* start *
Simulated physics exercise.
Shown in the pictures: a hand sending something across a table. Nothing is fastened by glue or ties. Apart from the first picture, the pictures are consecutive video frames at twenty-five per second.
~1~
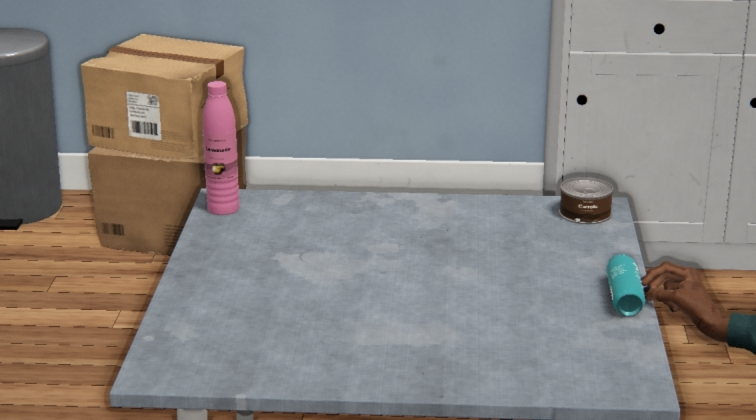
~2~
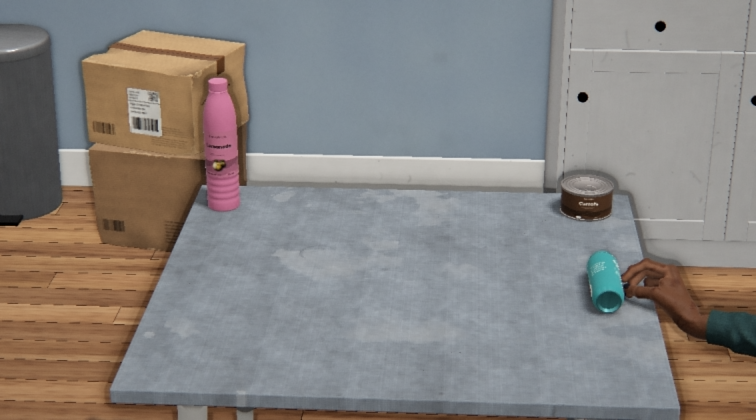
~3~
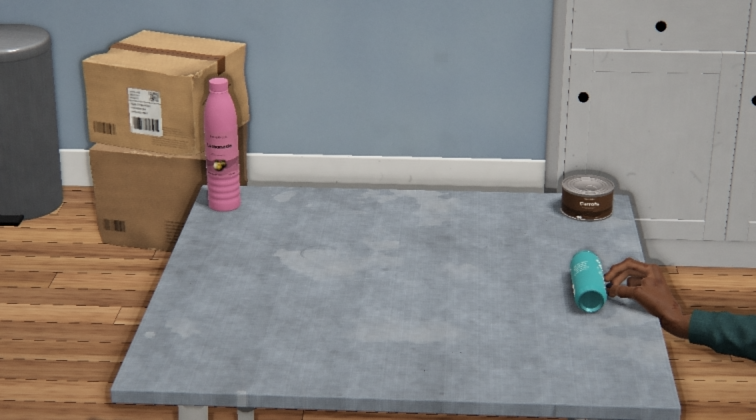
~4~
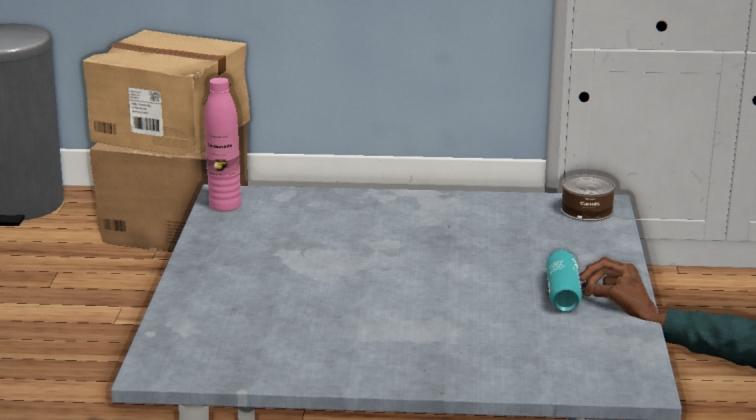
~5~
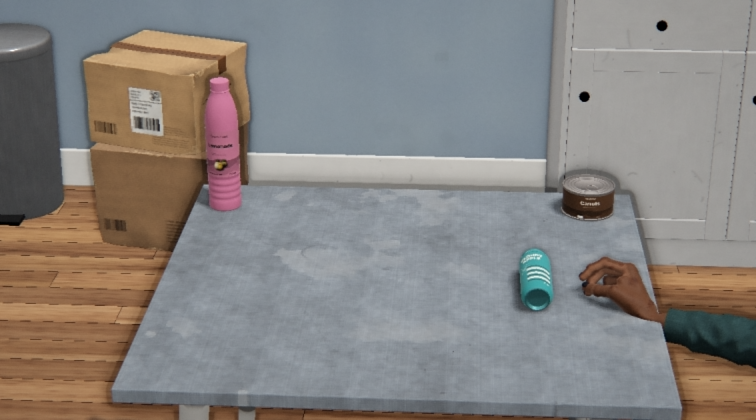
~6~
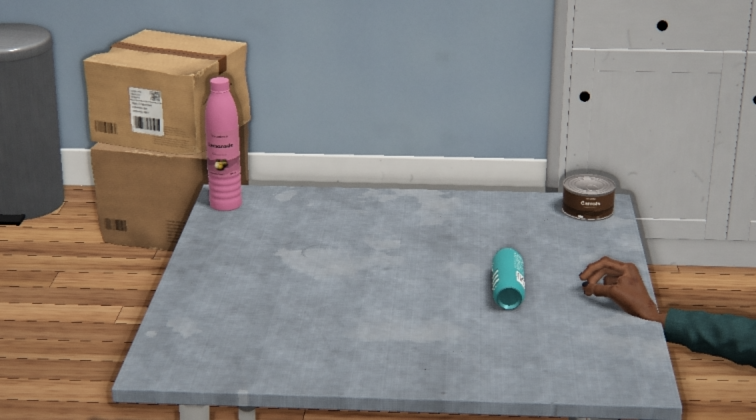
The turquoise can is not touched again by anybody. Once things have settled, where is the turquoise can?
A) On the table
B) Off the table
The answer is B.
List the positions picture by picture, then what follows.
In the first frame, under the hand; turquoise can (625, 285).
In the second frame, under the hand; turquoise can (605, 282).
In the third frame, under the hand; turquoise can (588, 281).
In the fourth frame, turquoise can (564, 280).
In the fifth frame, turquoise can (536, 279) moved about its own width.
In the sixth frame, turquoise can (508, 278) moved well along.
Then, 0.20 s later than the last frame, turquoise can moved well along near (378, 275).
Then, 0.50 s later than the last frame, turquoise can moved well along near (212, 270).
Then, 0.80 s later than the last frame, turquoise can now off the table.
Then, 1.10 s later than the last frame, things are still on the move.
When it is over, off the table, turquoise can.
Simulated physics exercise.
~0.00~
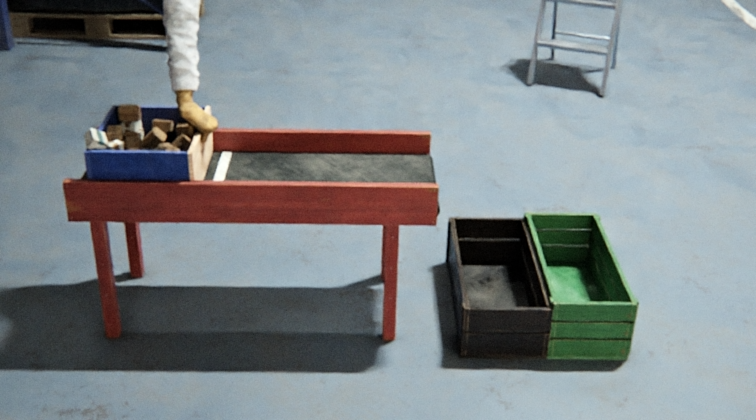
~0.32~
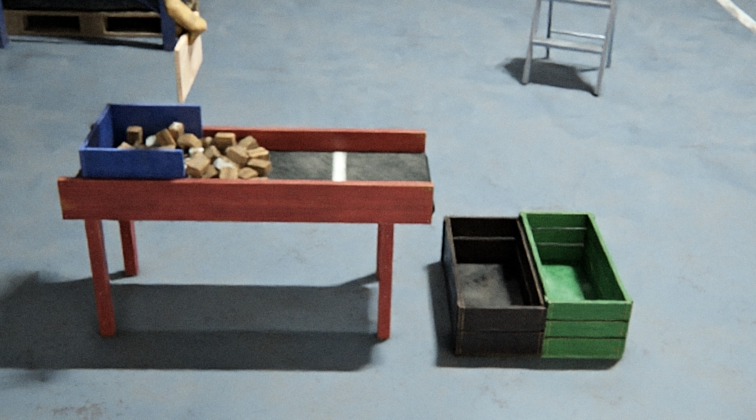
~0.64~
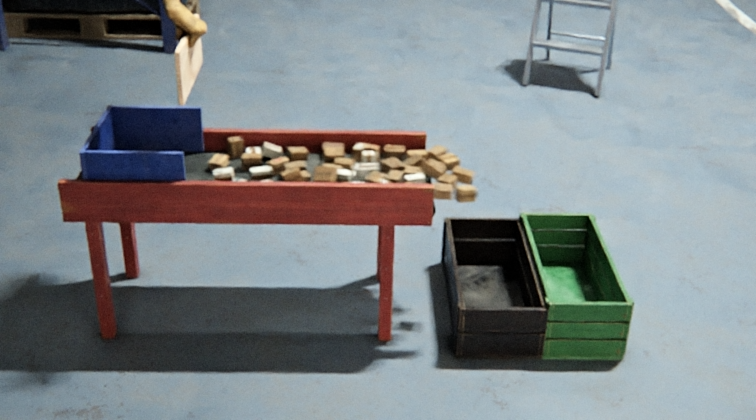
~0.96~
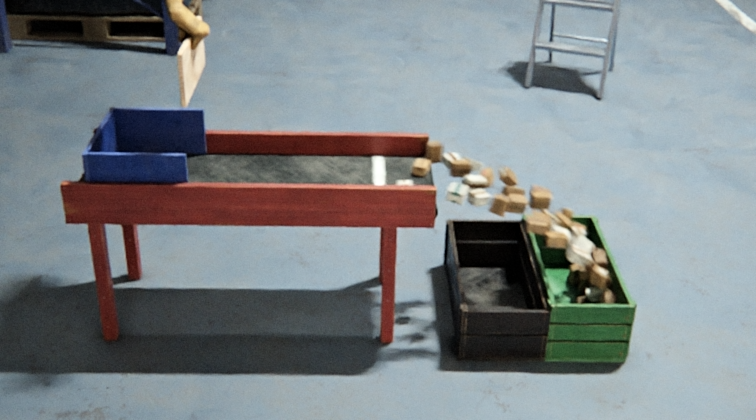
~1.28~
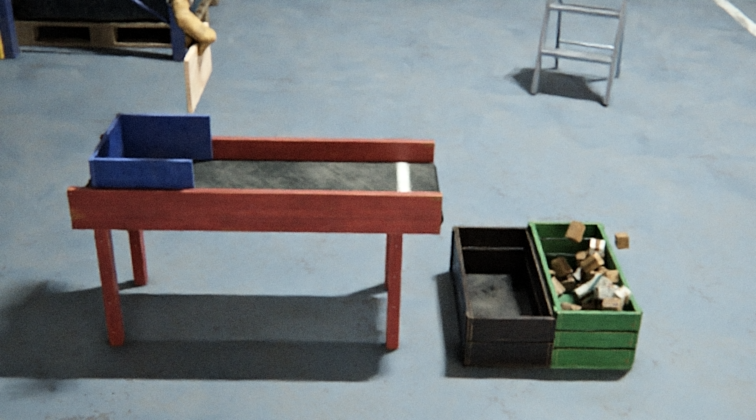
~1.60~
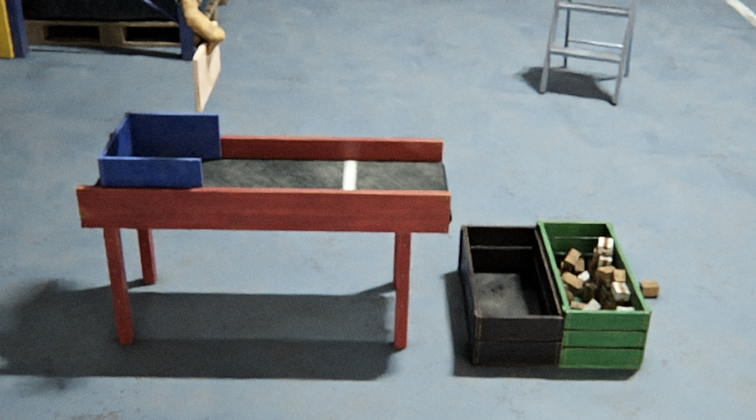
The clip opens on a blue box of small brown and pale blocks at the left end of a red-sided conveyor, where a hand holds a wooden gate. The gate is lifted clear, and the dark belt with its white stripe carries the blocks rightward. They spread out along the belt and begin tumbling off the right end. The falling stream passes over the black tub and pours into the green one beyond. In the end the belt is bare, the black tub is empty, and the blocks lie piled in the green tub, except one on the floor to its right.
* end *
▶ **Set task**
Make an exact copy of the data, leaving its pictures out.

▶ **Right answer**
Simulated physics exercise.
Shown in the pictures: a hand sending something across a table. Nothing is fastened by glue or ties. Apart from the first picture, the pictures are consecutive video frames at twenty-five per second.
~1~
~2~
~3~
~4~
~5~
~6~
The turquoise can is not touched again by anybody. Once things have settled, where is the turquoise can?
A) On the table
B) Off the table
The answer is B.
List the positions picture by picture, then what follows.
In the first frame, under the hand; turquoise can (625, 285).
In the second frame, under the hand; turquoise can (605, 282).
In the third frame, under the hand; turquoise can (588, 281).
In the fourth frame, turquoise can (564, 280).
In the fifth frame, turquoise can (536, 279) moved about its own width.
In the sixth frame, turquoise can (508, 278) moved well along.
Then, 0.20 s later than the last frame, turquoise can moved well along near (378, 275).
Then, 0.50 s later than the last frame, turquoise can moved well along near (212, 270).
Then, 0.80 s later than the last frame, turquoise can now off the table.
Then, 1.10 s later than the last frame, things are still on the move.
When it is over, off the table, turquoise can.
Simulated physics exercise.
~0.00~
~0.32~
~0.64~
~0.96~
~1.28~
~1.60~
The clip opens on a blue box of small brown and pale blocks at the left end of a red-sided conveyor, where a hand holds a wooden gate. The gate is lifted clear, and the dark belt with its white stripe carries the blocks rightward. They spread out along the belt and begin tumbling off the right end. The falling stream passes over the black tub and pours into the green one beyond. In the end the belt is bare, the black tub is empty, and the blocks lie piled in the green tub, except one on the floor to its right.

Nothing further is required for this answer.